* [Task to carry out]: Quote the whole listing exactly. Leave the pictures out of your copy.

* [Data segment]:
***
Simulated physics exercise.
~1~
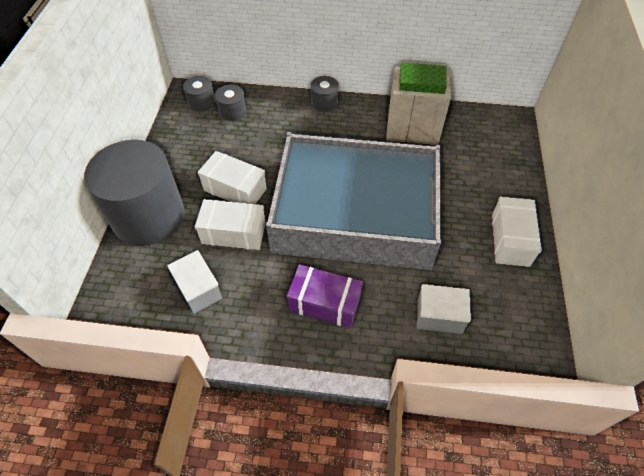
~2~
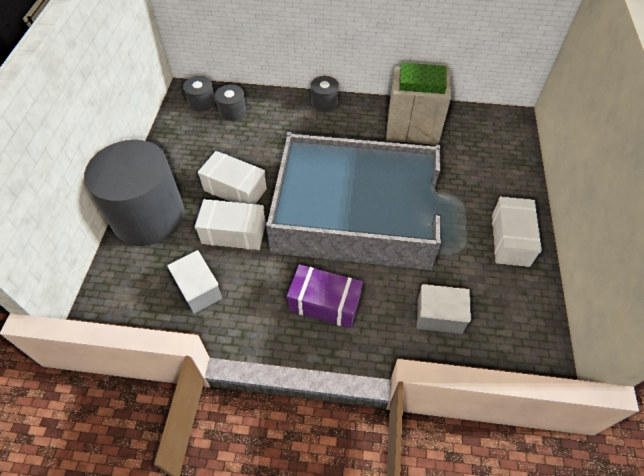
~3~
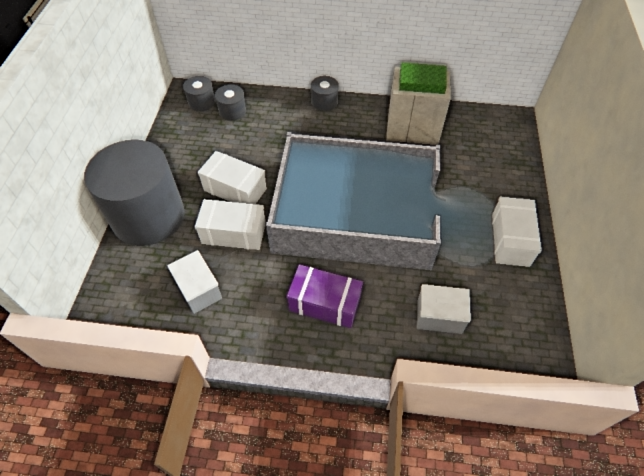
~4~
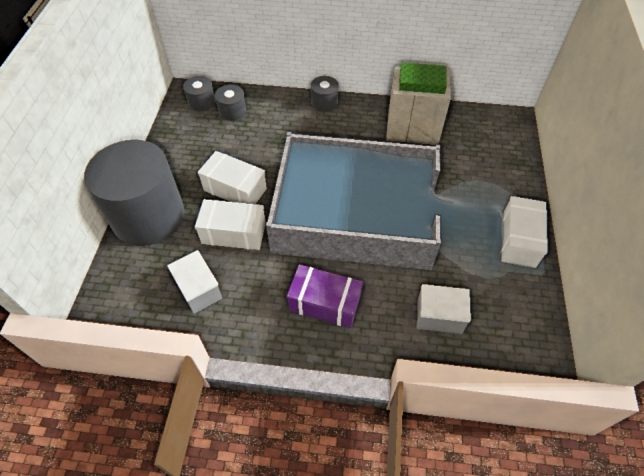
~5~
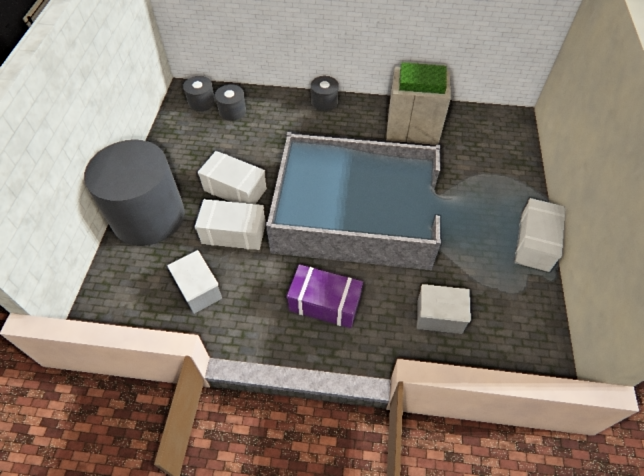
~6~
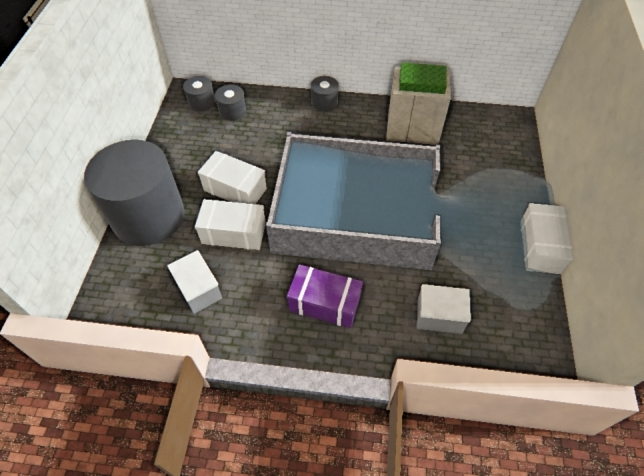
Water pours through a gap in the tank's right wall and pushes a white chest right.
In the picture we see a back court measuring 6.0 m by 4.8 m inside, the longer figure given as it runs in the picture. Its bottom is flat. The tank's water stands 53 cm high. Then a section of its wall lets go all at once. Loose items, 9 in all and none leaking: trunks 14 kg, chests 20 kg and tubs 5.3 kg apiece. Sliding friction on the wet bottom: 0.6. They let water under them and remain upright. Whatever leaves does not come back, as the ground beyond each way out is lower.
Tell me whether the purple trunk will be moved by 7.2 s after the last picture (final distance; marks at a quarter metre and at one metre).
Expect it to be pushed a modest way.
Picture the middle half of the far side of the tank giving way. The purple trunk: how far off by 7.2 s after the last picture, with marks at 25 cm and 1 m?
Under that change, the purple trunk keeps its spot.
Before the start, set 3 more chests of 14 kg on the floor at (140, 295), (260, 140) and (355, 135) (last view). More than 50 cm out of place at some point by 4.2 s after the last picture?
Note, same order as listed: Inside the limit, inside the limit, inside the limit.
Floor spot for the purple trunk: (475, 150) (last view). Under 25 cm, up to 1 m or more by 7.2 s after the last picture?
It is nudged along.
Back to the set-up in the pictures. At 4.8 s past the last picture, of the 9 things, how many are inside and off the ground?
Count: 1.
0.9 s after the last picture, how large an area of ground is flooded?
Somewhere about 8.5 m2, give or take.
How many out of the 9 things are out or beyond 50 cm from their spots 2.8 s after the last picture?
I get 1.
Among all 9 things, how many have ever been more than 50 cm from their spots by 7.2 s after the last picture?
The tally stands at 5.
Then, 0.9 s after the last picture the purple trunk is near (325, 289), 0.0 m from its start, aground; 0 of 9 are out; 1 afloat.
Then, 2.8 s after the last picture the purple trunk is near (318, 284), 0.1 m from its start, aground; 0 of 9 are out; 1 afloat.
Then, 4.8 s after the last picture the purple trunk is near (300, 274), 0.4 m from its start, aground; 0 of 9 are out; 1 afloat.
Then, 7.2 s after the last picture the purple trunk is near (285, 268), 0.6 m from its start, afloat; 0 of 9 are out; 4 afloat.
***
* [Written reply]:
Simulated physics exercise.
~1~
~2~
~3~
~4~
~5~
~6~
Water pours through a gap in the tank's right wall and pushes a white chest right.
In the picture we see a back court measuring 6.0 m by 4.8 m inside, the longer figure given as it runs in the picture. Its bottom is flat. The tank's water stands 53 cm high. Then a section of its wall lets go all at once. Loose items, 9 in all and none leaking: trunks 14 kg, chests 20 kg and tubs 5.3 kg apiece. Sliding friction on the wet bottom: 0.6. They let water under them and remain upright. Whatever leaves does not come back, as the ground beyond each way out is lower.
Tell me whether the purple trunk will be moved by 7.2 s after the last picture (final distance; marks at a quarter metre and at one metre).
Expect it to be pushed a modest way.
Picture the middle half of the far side of the tank giving way. The purple trunk: how far off by 7.2 s after the last picture, with marks at 25 cm and 1 m?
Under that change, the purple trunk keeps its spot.
Before the start, set 3 more chests of 14 kg on the floor at (140, 295), (260, 140) and (355, 135) (last view). More than 50 cm out of place at some point by 4.2 s after the last picture?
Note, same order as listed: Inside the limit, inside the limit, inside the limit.
Floor spot for the purple trunk: (475, 150) (last view). Under 25 cm, up to 1 m or more by 7.2 s after the last picture?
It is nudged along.
Back to the set-up in the pictures. At 4.8 s past the last picture, of the 9 things, how many are inside and off the ground?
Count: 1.
0.9 s after the last picture, how large an area of ground is flooded?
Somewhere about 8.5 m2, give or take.
How many out of the 9 things are out or beyond 50 cm from their spots 2.8 s after the last picture?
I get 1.
Among all 9 things, how many have ever been more than 50 cm from their spots by 7.2 s after the last picture?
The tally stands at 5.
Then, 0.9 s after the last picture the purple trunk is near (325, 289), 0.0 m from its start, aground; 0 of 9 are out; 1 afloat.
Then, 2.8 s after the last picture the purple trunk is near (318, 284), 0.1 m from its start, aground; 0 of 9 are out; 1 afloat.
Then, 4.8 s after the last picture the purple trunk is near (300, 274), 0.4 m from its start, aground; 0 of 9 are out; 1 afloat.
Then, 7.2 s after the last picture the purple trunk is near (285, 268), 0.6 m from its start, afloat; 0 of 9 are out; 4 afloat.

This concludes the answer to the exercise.